• Exercise task
Return all of the data exactly as written, without the pictures.

• Data shown
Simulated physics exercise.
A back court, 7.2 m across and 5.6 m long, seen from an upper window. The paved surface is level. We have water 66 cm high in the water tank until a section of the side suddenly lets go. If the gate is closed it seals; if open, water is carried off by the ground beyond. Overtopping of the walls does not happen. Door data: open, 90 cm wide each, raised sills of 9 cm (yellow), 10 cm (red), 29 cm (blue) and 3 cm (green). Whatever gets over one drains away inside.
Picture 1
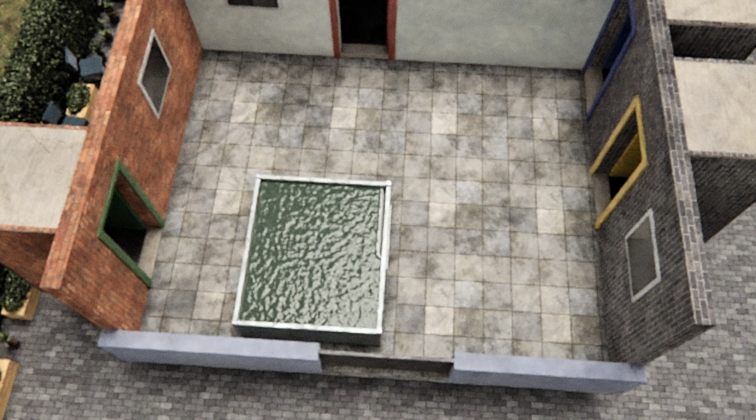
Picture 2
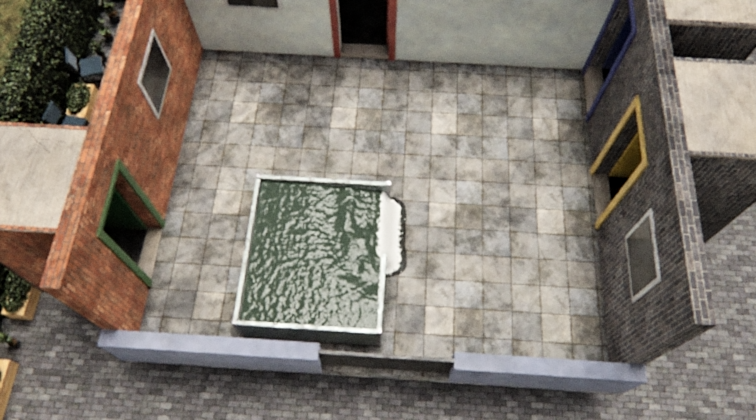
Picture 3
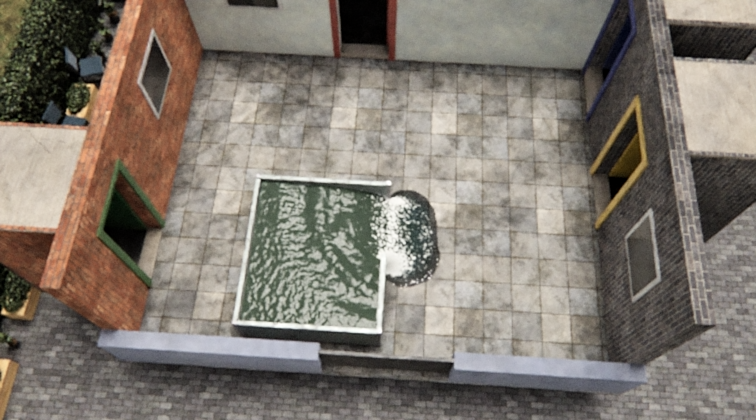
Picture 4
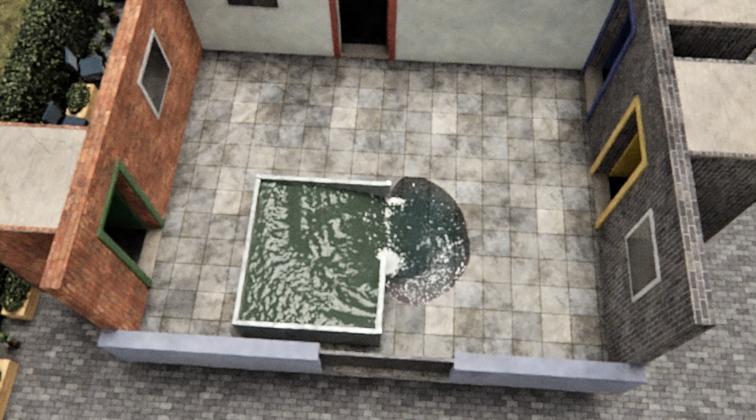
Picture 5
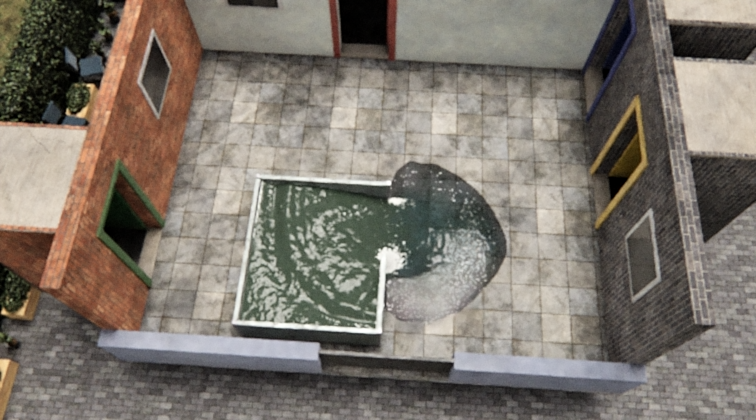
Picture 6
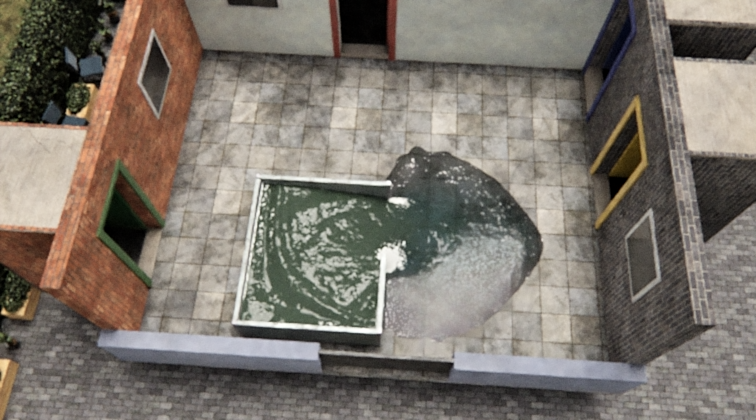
Paved back court from above, dark green water pouring from the right side of a square tank and fanning out across the tiles.
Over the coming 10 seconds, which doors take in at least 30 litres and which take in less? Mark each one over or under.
Yellow door - over; red door - under; blue door - under; green door - under.
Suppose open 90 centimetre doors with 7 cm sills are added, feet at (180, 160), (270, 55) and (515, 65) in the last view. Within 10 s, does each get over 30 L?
Note, doorways in listed order: Stays short, stays short, goes beyond.
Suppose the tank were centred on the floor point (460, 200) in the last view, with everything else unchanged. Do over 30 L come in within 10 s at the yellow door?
Well, yellow ends up beyond the mark.
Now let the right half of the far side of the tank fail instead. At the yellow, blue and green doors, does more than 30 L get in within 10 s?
Then yellow would come out on the low side, blue on the low side and green on the low side.
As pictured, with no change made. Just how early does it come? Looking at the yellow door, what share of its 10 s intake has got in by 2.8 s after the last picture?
Around 65 percent.
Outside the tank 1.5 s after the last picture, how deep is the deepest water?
About 32 cm.
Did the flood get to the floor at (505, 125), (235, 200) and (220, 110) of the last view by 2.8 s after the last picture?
Soaked, untouched, untouched.
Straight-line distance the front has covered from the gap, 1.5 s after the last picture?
5.0 m.
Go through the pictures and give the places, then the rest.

• Answer to this problem
Simulated physics exercise.
A back court, 7.2 m across and 5.6 m long, seen from an upper window. The paved surface is level. We have water 66 cm high in the water tank until a section of the side suddenly lets go. If the gate is closed it seals; if open, water is carried off by the ground beyond. Overtopping of the walls does not happen. Door data: open, 90 cm wide each, raised sills of 9 cm (yellow), 10 cm (red), 29 cm (blue) and 3 cm (green). Whatever gets over one drains away inside.
Picture 1
Picture 2
Picture 3
Picture 4
Picture 5
Picture 6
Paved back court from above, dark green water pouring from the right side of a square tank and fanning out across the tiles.
Over the coming 10 seconds, which doors take in at least 30 litres and which take in less? Mark each one over or under.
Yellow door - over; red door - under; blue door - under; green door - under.
Suppose open 90 centimetre doors with 7 cm sills are added, feet at (180, 160), (270, 55) and (515, 65) in the last view. Within 10 s, does each get over 30 L?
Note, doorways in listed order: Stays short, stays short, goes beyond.
Suppose the tank were centred on the floor point (460, 200) in the last view, with everything else unchanged. Do over 30 L come in within 10 s at the yellow door?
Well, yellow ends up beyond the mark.
Now let the right half of the far side of the tank fail instead. At the yellow, blue and green doors, does more than 30 L get in within 10 s?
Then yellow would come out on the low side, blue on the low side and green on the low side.
As pictured, with no change made. Just how early does it come? Looking at the yellow door, what share of its 10 s intake has got in by 2.8 s after the last picture?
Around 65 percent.
Outside the tank 1.5 s after the last picture, how deep is the deepest water?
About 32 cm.
Did the flood get to the floor at (505, 125), (235, 200) and (220, 110) of the last view by 2.8 s after the last picture?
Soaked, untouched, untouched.
Straight-line distance the front has covered from the gap, 1.5 s after the last picture?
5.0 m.
Go through the pictures and give the places, then the rest.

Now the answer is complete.